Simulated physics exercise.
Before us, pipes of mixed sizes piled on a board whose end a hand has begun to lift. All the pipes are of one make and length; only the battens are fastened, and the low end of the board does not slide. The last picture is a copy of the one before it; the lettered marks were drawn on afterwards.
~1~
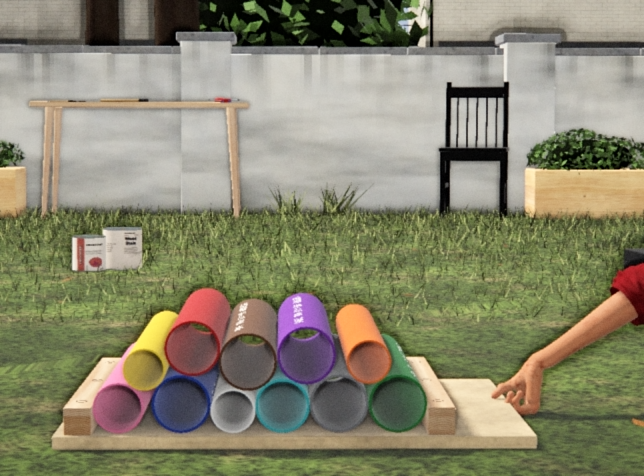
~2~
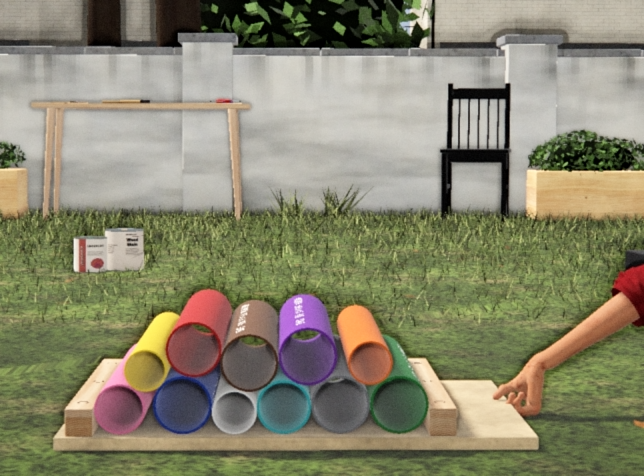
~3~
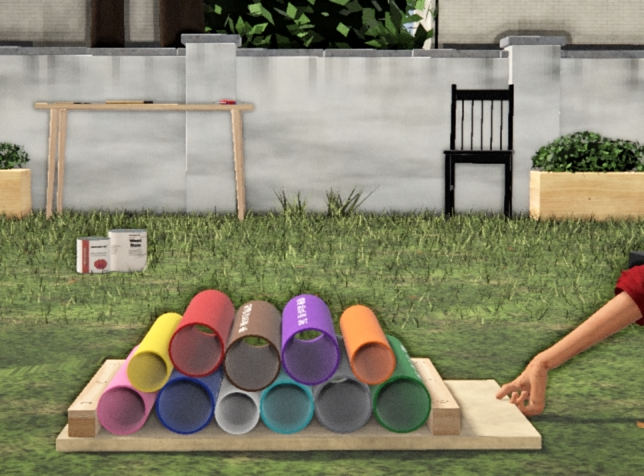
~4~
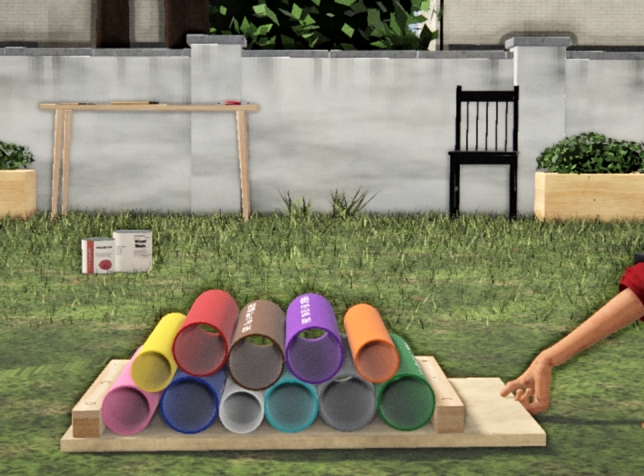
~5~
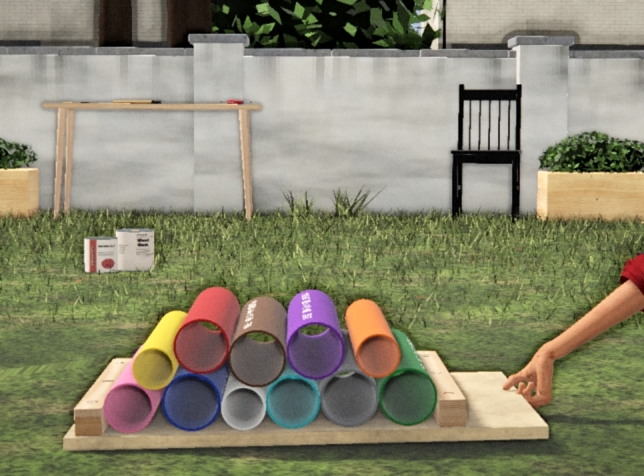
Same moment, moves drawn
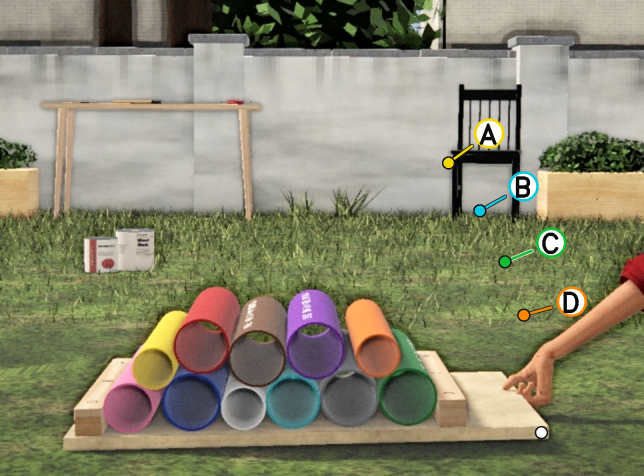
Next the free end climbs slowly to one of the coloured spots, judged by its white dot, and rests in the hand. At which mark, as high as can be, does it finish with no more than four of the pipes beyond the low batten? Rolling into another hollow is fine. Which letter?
Raise it to B.
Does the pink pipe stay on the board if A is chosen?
The pink pipe: Yes.
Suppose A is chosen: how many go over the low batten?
It comes to five.
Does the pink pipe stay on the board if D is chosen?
The pink pipe: Yes.
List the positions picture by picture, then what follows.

## [Objective]
Check each line above for the string "drawn" and show the ones that have it.

## [Full solution]
Before us, pipes of mixed sizes piled on a board whose end a hand has begun to lift. All the pipes are of one make and length; only the battens are fastened, and the low end of the board does not slide. The last picture is a copy of the one before it; the lettered marks were drawn on afterwards.
Same moment, moves drawn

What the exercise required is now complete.